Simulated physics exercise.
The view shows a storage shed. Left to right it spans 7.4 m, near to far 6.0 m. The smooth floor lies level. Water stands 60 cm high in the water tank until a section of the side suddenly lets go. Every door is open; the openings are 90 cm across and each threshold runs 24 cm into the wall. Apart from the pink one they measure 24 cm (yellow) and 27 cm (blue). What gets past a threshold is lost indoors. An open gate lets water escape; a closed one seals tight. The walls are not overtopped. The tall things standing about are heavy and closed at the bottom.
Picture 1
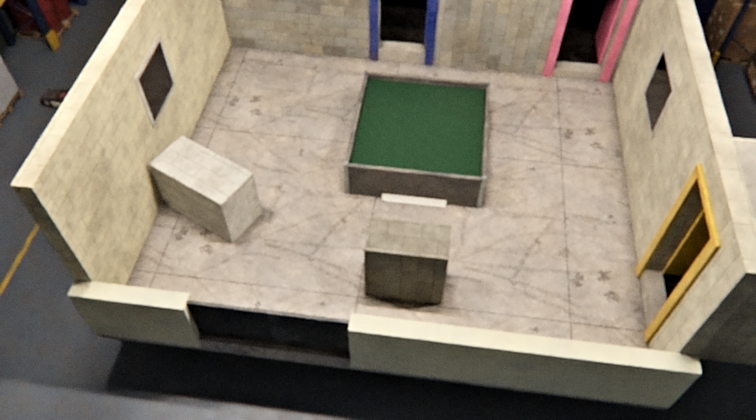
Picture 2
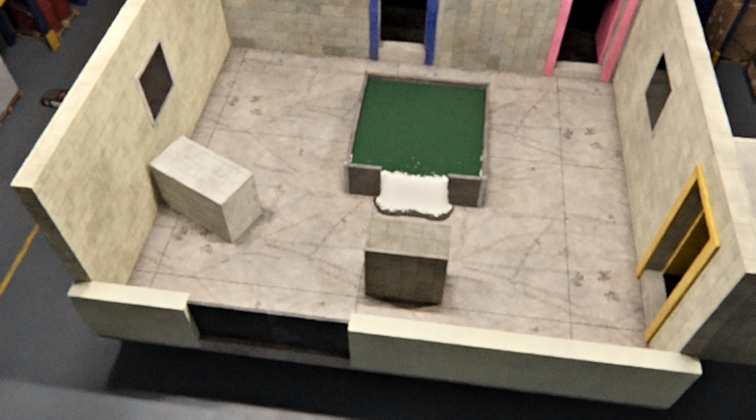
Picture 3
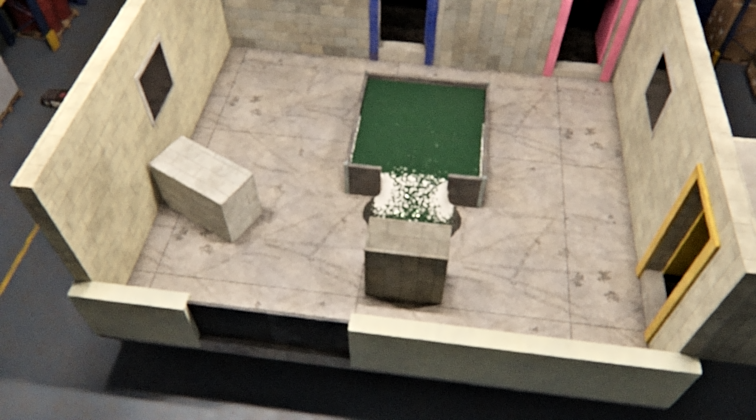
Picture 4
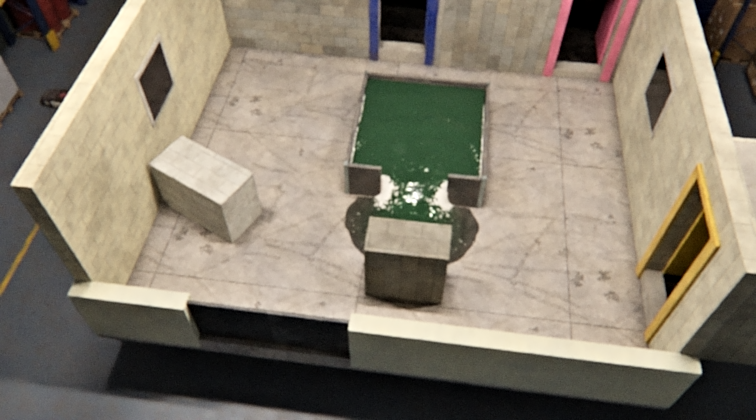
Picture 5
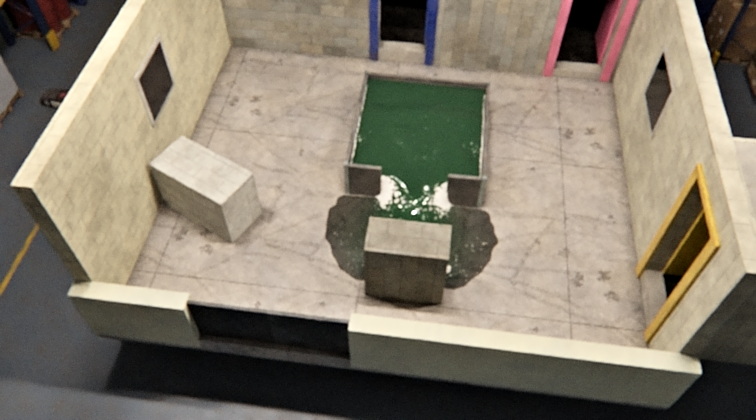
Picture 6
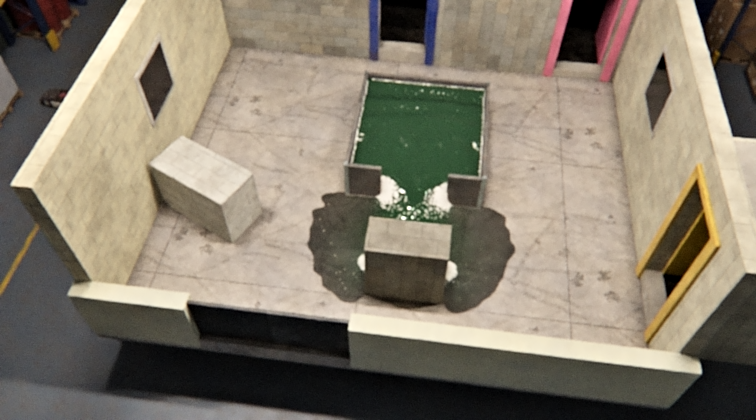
In this clip, green water pours through a gap in the front wall of a square tank inside a roofless, stone-walled room, reaches a grey block in front, and spreads around both its sides, leaving a widening dark patch on the floor.
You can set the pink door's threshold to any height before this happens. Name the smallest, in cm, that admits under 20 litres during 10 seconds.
Some 6 cm above the ground.
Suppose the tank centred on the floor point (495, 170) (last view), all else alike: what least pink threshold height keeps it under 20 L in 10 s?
About 13.5 cm.
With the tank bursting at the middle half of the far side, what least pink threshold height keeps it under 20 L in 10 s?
About 10.5 cm.
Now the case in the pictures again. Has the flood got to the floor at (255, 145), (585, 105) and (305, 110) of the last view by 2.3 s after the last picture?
In turn: Not reached, still dry, dry.
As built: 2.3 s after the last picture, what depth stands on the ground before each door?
In cm: Yellow 20, blue 0, pink 0.
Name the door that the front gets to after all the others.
It is the blue one.
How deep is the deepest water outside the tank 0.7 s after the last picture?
Up to some 42 cm.
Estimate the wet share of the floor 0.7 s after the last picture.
Near 15 per cent is wet.
Then, 0.7 s after the last picture water covers 15 % of the floor, deepest (42 cm) near (406, 260); it has not reached the pink door.
Then, 2.3 s after the last picture water covers 40 % of the floor, deepest (32 cm) near (115, 313); it has not reached the pink door.
Then, 9.3 s after the last picture water covers 100 % of the floor, deepest (12 cm) near (216, 248); 8 cm at the pink door, 0 litres in over its 16 cm threshold.
At the pink door as built, the water peaked near 10 cm, 5.3 s after the last picture.
With a threshold of 5.5 cm, 28 litres would have come in within the 10 s; with 7.5 cm, 8 litres. So under 20 litres takes about 6 cm.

# Short problem
Leave the images out, please, and restate each line word for word.

# Task response
Simulated physics exercise.
The view shows a storage shed. Left to right it spans 7.4 m, near to far 6.0 m. The smooth floor lies level. Water stands 60 cm high in the water tank until a section of the side suddenly lets go. Every door is open; the openings are 90 cm across and each threshold runs 24 cm into the wall. Apart from the pink one they measure 24 cm (yellow) and 27 cm (blue). What gets past a threshold is lost indoors. An open gate lets water escape; a closed one seals tight. The walls are not overtopped. The tall things standing about are heavy and closed at the bottom.
Picture 1
Picture 2
Picture 3
Picture 4
Picture 5
Picture 6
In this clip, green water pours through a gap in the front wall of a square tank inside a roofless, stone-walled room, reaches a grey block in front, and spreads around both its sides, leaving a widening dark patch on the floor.
You can set the pink door's threshold to any height before this happens. Name the smallest, in cm, that admits under 20 litres during 10 seconds.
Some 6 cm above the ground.
Suppose the tank centred on the floor point (495, 170) (last view), all else alike: what least pink threshold height keeps it under 20 L in 10 s?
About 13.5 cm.
With the tank bursting at the middle half of the far side, what least pink threshold height keeps it under 20 L in 10 s?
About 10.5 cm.
Now the case in the pictures again. Has the flood got to the floor at (255, 145), (585, 105) and (305, 110) of the last view by 2.3 s after the last picture?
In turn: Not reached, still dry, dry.
As built: 2.3 s after the last picture, what depth stands on the ground before each door?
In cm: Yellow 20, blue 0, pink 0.
Name the door that the front gets to after all the others.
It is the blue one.
How deep is the deepest water outside the tank 0.7 s after the last picture?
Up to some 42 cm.
Estimate the wet share of the floor 0.7 s after the last picture.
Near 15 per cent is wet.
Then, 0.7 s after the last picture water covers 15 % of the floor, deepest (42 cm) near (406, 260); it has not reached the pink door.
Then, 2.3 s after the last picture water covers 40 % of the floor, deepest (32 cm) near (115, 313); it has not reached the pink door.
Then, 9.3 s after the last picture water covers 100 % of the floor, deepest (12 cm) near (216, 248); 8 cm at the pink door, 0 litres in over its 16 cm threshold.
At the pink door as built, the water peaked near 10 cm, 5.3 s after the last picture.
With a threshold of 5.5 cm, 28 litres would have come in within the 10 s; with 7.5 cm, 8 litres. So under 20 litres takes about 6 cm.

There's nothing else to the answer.